Objective: Will you return, word for word, only the lines from the top of the data below down to and including the one with "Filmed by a"?

=====

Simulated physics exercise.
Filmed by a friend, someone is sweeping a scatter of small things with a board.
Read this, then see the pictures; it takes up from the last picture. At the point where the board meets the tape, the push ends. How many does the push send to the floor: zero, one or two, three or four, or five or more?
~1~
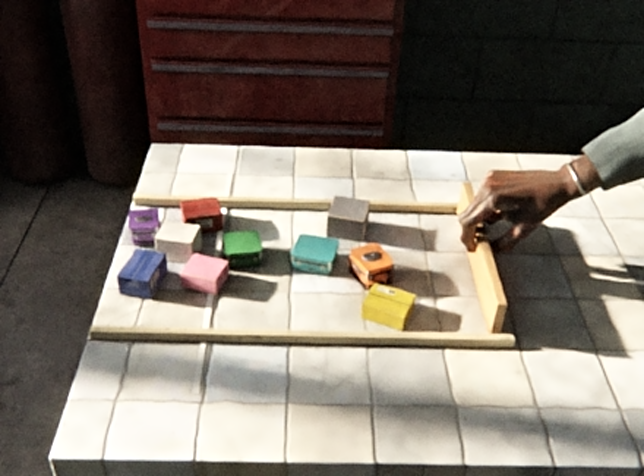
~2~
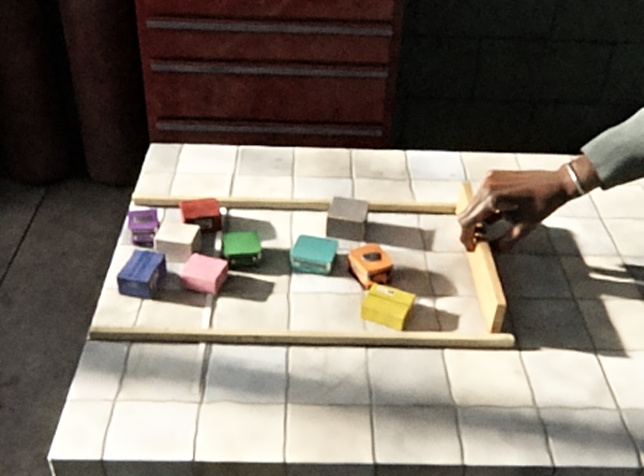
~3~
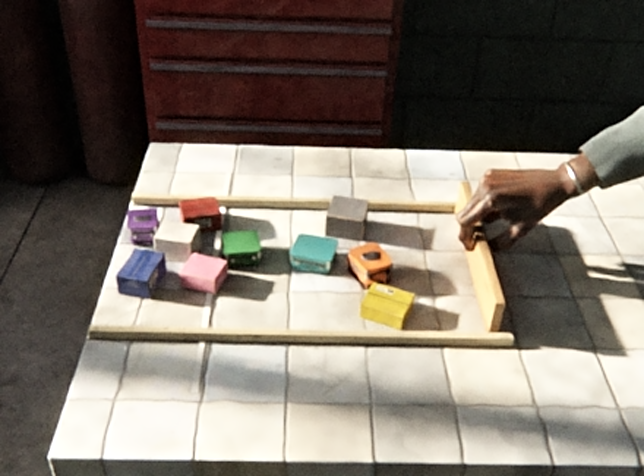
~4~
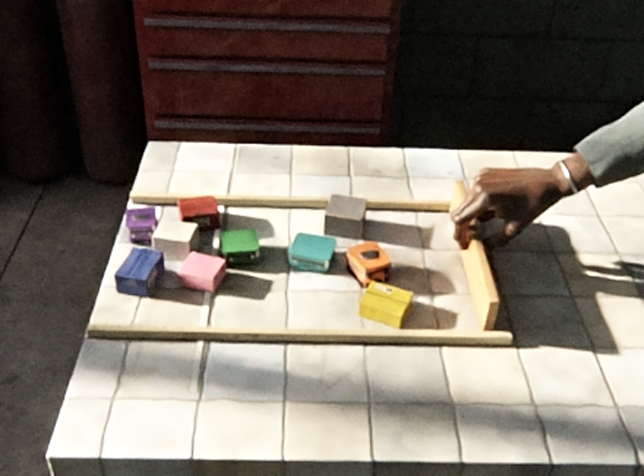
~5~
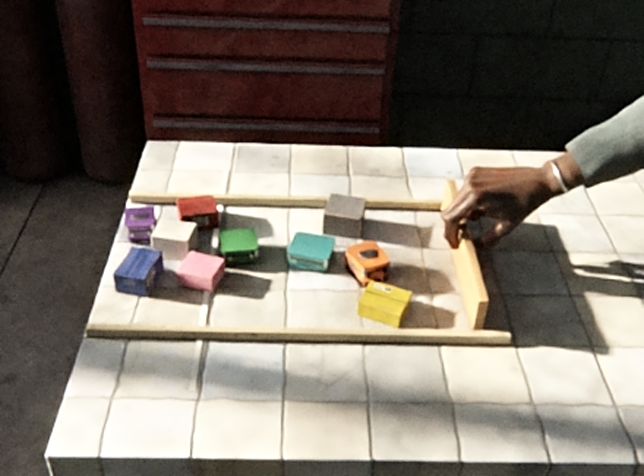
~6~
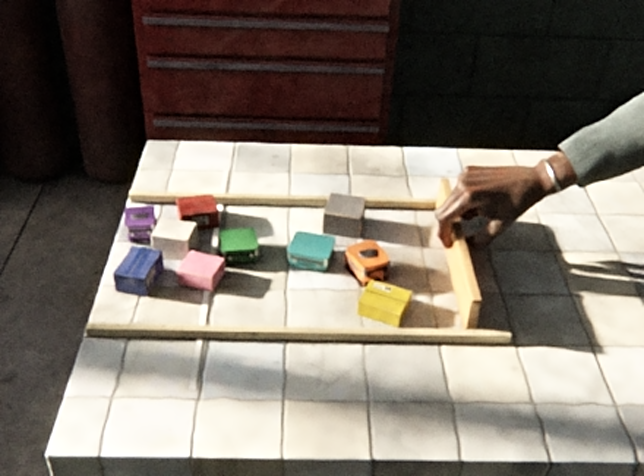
Turns out the ones that don't stay up top number one or two.
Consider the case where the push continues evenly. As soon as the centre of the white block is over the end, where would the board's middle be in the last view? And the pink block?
Around (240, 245) first and around (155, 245) second.
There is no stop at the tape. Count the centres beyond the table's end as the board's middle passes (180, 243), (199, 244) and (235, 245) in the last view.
Counts: 4, 3, 2.
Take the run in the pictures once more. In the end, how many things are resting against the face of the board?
3 in contact.
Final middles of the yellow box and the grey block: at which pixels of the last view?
One is at about (182, 305), the other at about (199, 213).
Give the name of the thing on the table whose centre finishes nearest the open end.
It's the green case that is foremost.
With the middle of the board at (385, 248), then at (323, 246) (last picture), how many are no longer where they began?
One spot: 2. Other spot: 5.
Early on, none off yet; purple case at rest near (141, 225); blue box at rest near (139, 271); white block at rest near (175, 240).
A while later, none off yet; purple case leaning well over near (108, 221); blue box at rest near (139, 271); white block travelled about its own width near (121, 237).
Finally, the number that fall off is one or two; lost, white block and purple case.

=====

Written response:
Simulated physics exercise.
Filmed by a friend, someone is sweeping a scatter of small things with a board.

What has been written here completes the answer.